### Task material
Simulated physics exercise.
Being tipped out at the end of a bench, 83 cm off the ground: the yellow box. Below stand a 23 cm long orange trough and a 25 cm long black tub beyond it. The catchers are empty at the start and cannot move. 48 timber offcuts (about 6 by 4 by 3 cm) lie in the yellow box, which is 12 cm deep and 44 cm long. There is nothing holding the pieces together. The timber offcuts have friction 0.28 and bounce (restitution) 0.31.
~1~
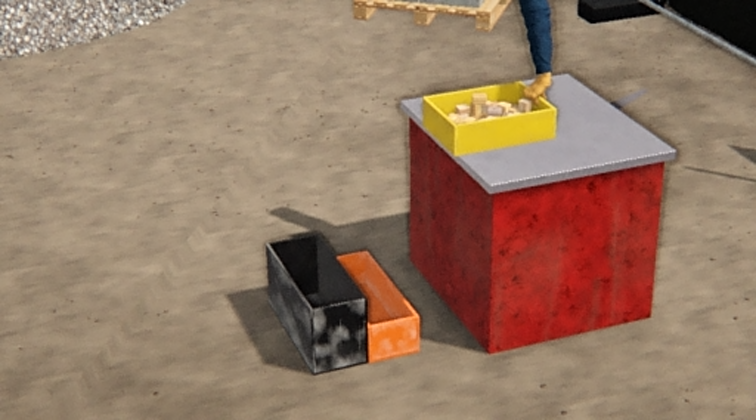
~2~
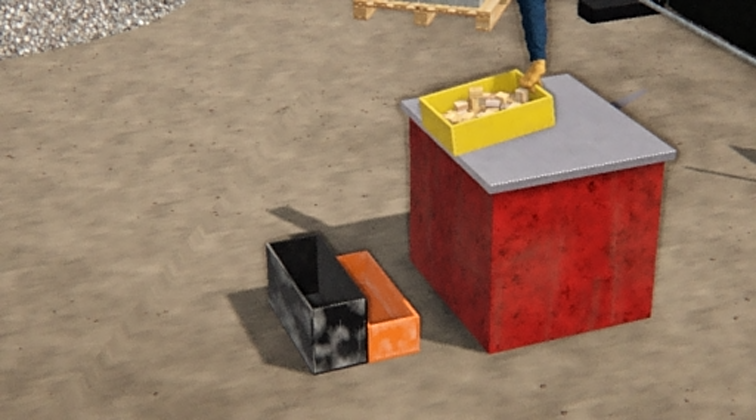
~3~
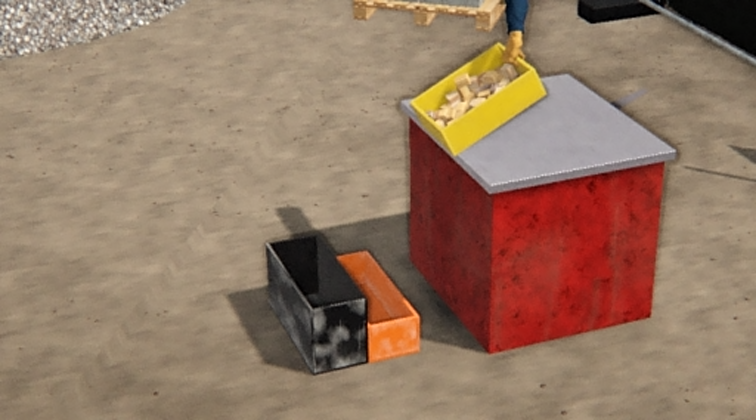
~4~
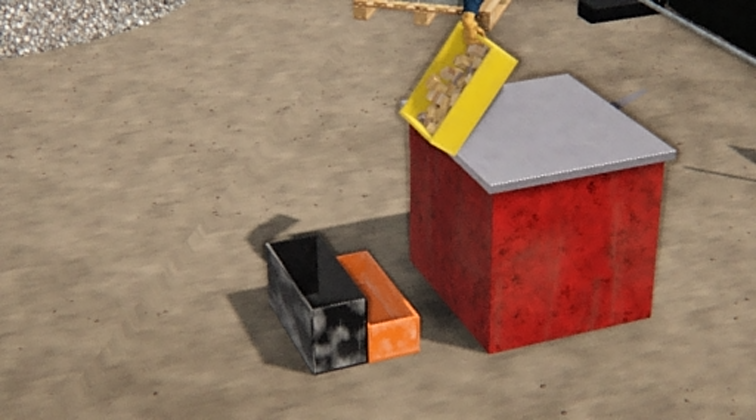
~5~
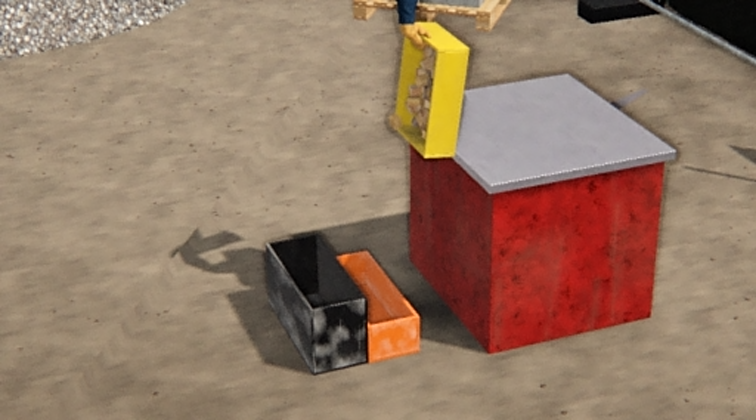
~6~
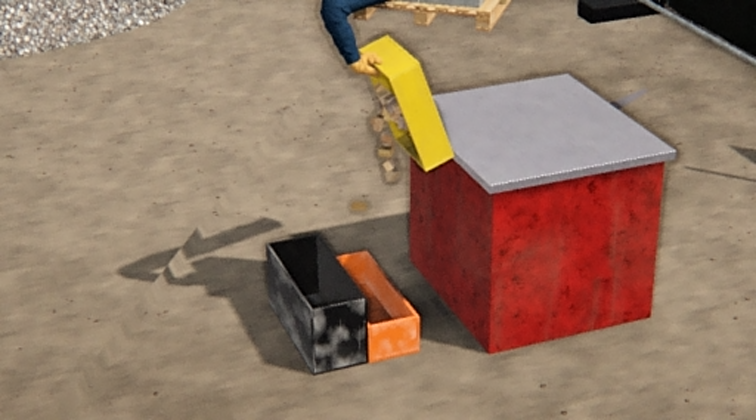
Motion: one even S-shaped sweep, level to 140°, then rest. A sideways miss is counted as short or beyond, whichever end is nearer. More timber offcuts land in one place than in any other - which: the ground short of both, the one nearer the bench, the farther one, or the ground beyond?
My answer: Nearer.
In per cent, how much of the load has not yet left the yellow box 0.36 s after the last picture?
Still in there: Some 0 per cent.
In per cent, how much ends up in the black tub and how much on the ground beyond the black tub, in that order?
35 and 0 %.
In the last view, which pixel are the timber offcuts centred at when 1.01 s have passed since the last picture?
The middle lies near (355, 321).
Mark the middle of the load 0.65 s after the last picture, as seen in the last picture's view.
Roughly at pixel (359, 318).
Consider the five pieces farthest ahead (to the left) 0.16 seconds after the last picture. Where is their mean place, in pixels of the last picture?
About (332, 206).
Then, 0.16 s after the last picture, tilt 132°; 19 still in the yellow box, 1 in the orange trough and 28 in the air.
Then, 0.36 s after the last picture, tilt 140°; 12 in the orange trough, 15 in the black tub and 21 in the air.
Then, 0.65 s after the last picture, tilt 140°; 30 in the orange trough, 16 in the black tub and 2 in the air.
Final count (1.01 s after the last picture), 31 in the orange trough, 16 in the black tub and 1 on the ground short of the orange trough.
* * *
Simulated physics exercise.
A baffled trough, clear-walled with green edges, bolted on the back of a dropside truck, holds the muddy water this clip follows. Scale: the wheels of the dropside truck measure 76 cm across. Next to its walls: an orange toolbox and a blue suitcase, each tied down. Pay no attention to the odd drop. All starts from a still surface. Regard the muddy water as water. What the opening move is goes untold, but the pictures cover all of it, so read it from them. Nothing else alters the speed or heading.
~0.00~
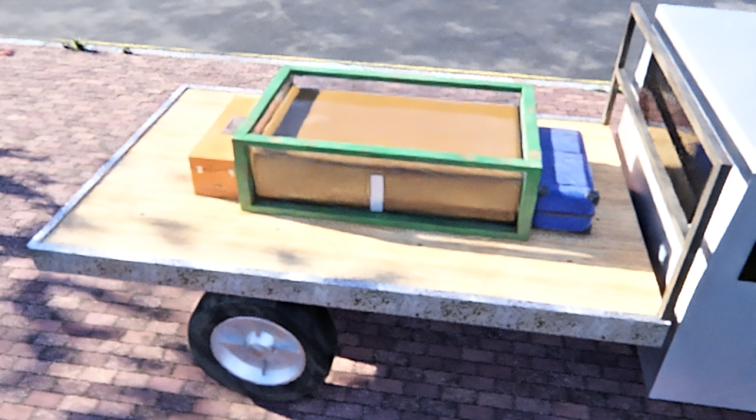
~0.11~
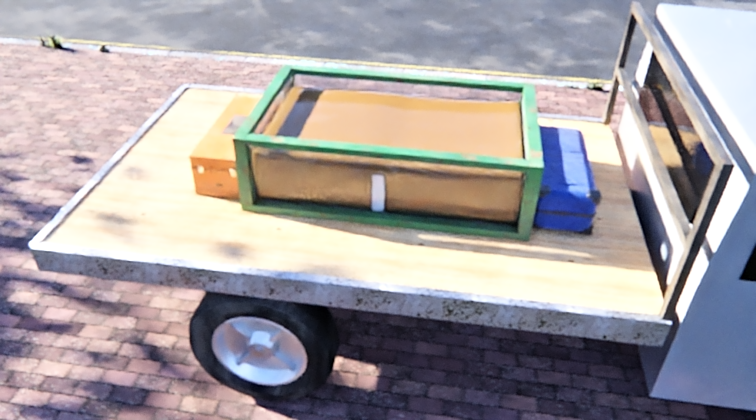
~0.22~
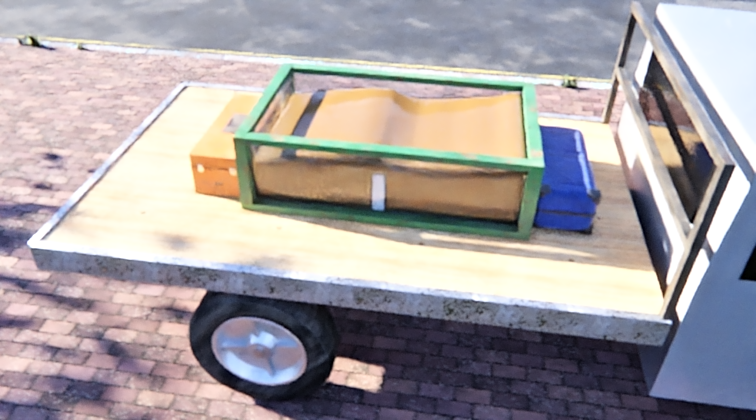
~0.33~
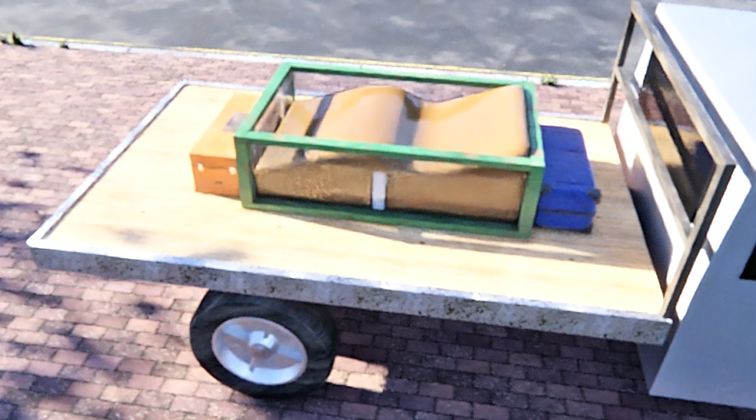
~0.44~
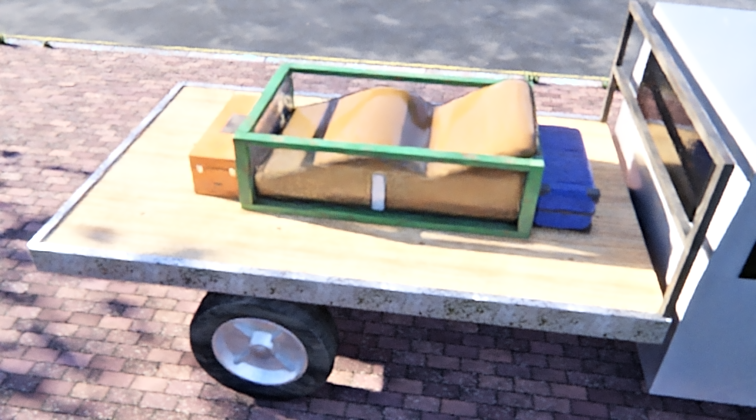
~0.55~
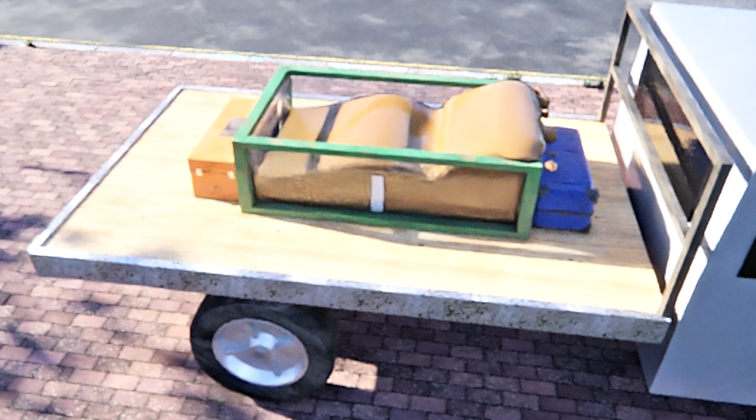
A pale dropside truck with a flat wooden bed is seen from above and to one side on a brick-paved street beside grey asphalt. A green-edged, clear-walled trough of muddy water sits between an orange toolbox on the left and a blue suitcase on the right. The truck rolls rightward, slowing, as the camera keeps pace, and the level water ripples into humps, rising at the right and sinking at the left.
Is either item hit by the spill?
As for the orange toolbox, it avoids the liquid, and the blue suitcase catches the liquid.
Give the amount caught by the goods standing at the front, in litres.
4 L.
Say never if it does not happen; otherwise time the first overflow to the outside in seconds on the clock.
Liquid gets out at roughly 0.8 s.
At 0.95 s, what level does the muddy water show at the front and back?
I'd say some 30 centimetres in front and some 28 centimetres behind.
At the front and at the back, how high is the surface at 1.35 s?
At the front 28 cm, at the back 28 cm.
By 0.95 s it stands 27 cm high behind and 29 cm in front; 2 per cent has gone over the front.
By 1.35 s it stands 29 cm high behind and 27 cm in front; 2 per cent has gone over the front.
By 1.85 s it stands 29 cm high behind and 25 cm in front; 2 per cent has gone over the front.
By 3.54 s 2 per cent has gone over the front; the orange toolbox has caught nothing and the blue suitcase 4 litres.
---
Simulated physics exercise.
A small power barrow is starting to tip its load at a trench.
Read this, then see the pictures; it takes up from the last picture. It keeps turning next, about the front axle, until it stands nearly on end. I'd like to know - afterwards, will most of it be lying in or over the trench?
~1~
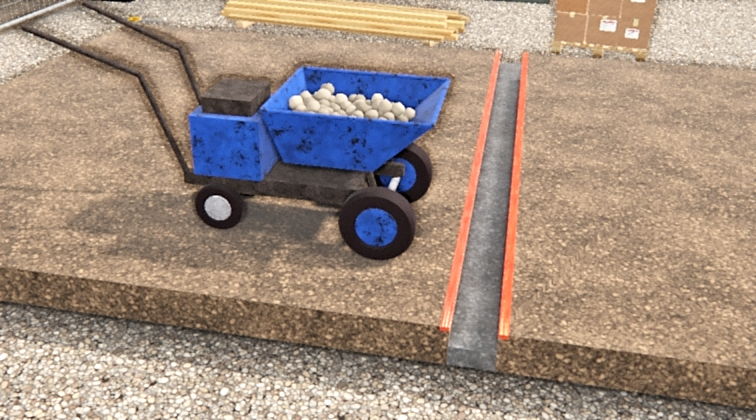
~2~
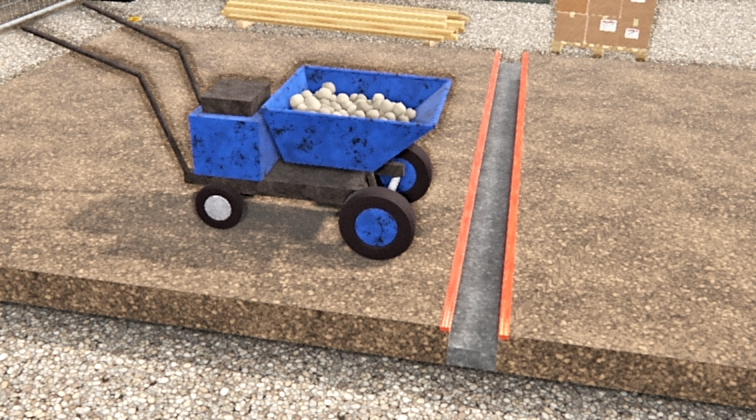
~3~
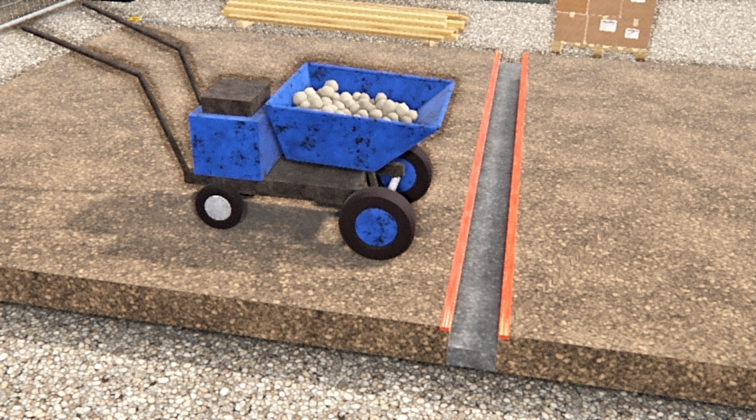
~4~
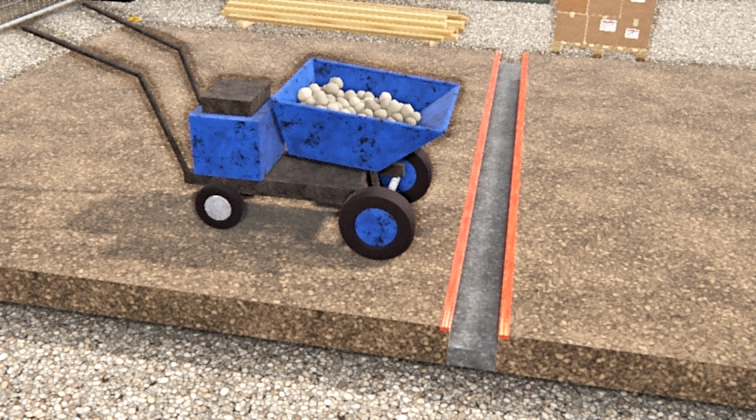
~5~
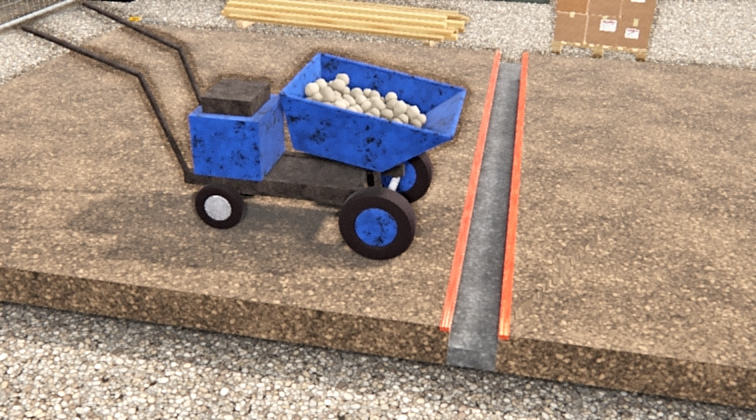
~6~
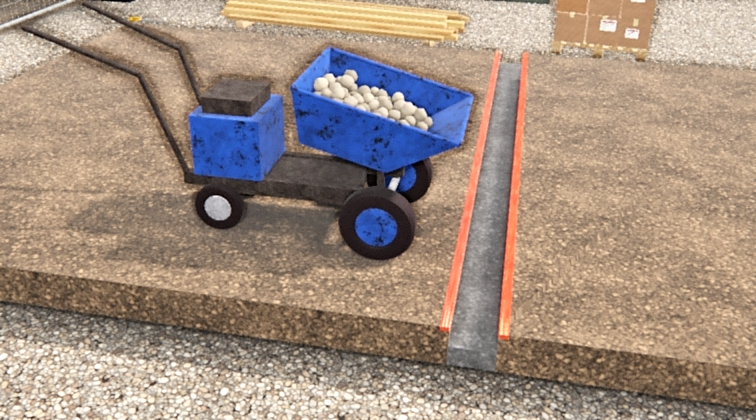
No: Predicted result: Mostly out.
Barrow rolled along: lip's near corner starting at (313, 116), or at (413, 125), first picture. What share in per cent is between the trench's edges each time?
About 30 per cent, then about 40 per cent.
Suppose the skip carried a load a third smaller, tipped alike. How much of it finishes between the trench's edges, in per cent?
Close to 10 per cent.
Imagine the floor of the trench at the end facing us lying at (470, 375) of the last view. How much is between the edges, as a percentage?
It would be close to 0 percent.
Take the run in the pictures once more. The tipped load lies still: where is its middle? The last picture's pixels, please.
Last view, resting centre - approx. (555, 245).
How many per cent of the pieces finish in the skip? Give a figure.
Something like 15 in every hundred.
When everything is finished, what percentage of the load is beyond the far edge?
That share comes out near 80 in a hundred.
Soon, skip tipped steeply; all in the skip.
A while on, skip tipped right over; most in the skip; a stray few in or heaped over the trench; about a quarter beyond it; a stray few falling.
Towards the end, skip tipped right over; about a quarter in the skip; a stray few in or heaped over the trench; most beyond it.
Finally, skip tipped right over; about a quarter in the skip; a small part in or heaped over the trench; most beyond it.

### What you will do
Return every line of the preceding records in which the word "this" appears.

### Solved exercise
A baffled trough, clear-walled with green edges, bolted on the back of a dropside truck, holds the muddy water this clip follows. Scale: the wheels of the dropside truck measure 76 cm across. Next to its walls: an orange toolbox and a blue suitcase, each tied down. Pay no attention to the odd drop. All starts from a still surface. Regard the muddy water as water. What the opening move is goes untold, but the pictures cover all of it, so read it from them. Nothing else alters the speed or heading.
Read this, then see the pictures; it takes up from the last picture. It keeps turning next, about the front axle, until it stands nearly on end. I'd like to know - afterwards, will most of it be lying in or over the trench?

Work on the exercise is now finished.